Work to do: Of all the lines in the material, how many include the word "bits"? Reply with the number alone.

================

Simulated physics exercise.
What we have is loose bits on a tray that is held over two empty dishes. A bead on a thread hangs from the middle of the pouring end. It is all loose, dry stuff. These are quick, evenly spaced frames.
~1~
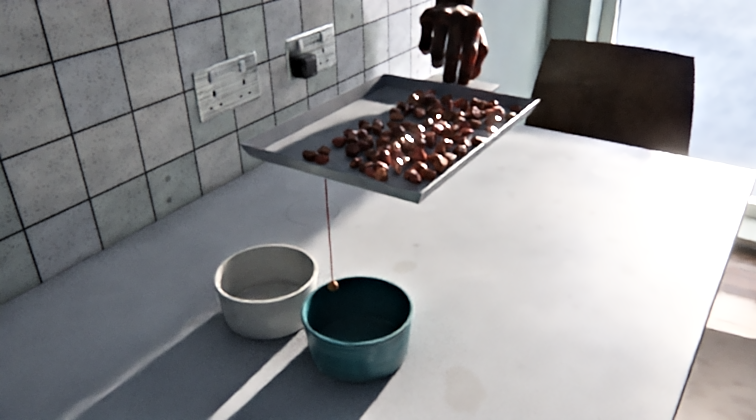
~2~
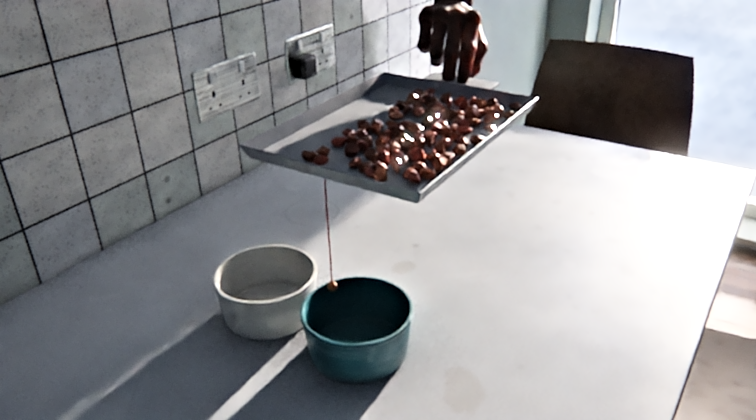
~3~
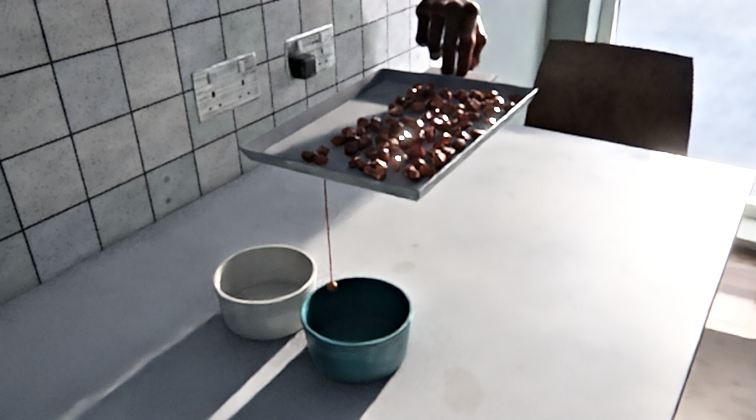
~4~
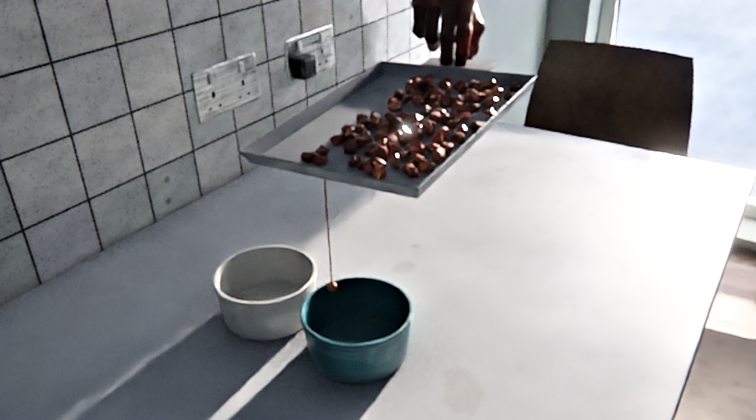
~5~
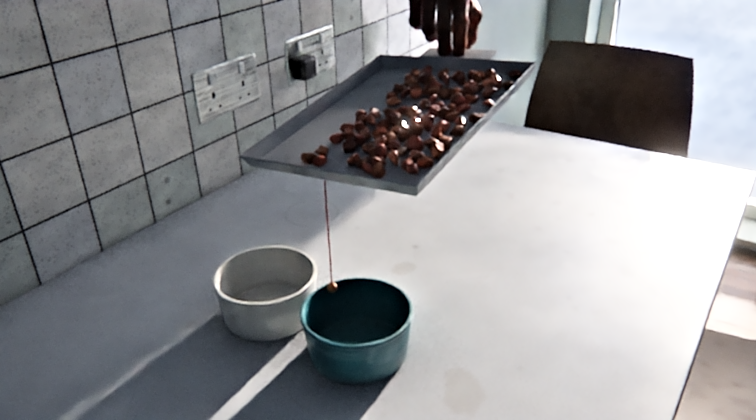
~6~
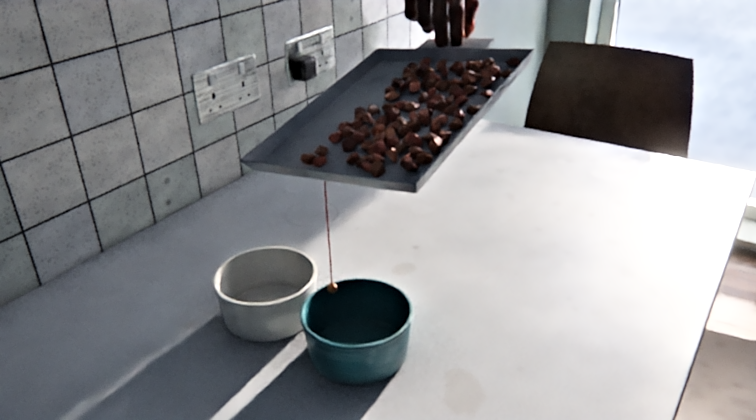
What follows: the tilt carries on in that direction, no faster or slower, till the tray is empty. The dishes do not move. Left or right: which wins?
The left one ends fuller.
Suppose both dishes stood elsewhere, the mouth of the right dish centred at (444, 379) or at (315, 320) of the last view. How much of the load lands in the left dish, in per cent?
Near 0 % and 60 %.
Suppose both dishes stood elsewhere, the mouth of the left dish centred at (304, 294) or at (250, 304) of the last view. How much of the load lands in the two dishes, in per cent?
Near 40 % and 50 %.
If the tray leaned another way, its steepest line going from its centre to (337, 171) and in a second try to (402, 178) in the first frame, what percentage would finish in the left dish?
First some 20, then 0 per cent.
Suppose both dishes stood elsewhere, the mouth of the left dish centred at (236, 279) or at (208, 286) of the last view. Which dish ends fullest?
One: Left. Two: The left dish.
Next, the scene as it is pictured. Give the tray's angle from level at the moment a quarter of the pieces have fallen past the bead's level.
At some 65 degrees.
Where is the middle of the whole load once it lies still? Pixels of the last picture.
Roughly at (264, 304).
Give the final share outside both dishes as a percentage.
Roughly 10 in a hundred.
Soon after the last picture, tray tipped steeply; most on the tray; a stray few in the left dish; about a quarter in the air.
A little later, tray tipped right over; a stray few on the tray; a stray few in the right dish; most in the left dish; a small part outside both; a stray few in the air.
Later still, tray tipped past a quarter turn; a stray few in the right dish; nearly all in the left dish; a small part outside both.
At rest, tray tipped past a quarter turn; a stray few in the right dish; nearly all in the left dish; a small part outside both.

================

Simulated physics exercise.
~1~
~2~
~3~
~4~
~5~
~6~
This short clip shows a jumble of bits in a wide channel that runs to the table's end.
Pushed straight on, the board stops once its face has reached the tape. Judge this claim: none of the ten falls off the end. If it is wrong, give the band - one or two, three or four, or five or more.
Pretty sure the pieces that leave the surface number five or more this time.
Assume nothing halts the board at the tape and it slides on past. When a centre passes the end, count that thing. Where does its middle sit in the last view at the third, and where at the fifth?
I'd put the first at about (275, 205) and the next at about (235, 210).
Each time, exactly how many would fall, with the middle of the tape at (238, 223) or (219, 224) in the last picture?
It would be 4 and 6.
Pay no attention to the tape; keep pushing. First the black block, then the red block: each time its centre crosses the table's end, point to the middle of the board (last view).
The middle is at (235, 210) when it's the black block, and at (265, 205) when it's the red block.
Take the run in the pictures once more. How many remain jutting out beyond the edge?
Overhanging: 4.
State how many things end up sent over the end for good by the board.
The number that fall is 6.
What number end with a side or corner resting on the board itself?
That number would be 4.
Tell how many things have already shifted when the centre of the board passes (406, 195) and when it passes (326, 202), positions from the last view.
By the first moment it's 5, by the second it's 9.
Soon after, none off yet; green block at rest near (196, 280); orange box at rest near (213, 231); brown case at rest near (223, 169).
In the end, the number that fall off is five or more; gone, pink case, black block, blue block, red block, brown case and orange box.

================

Complete answer: 2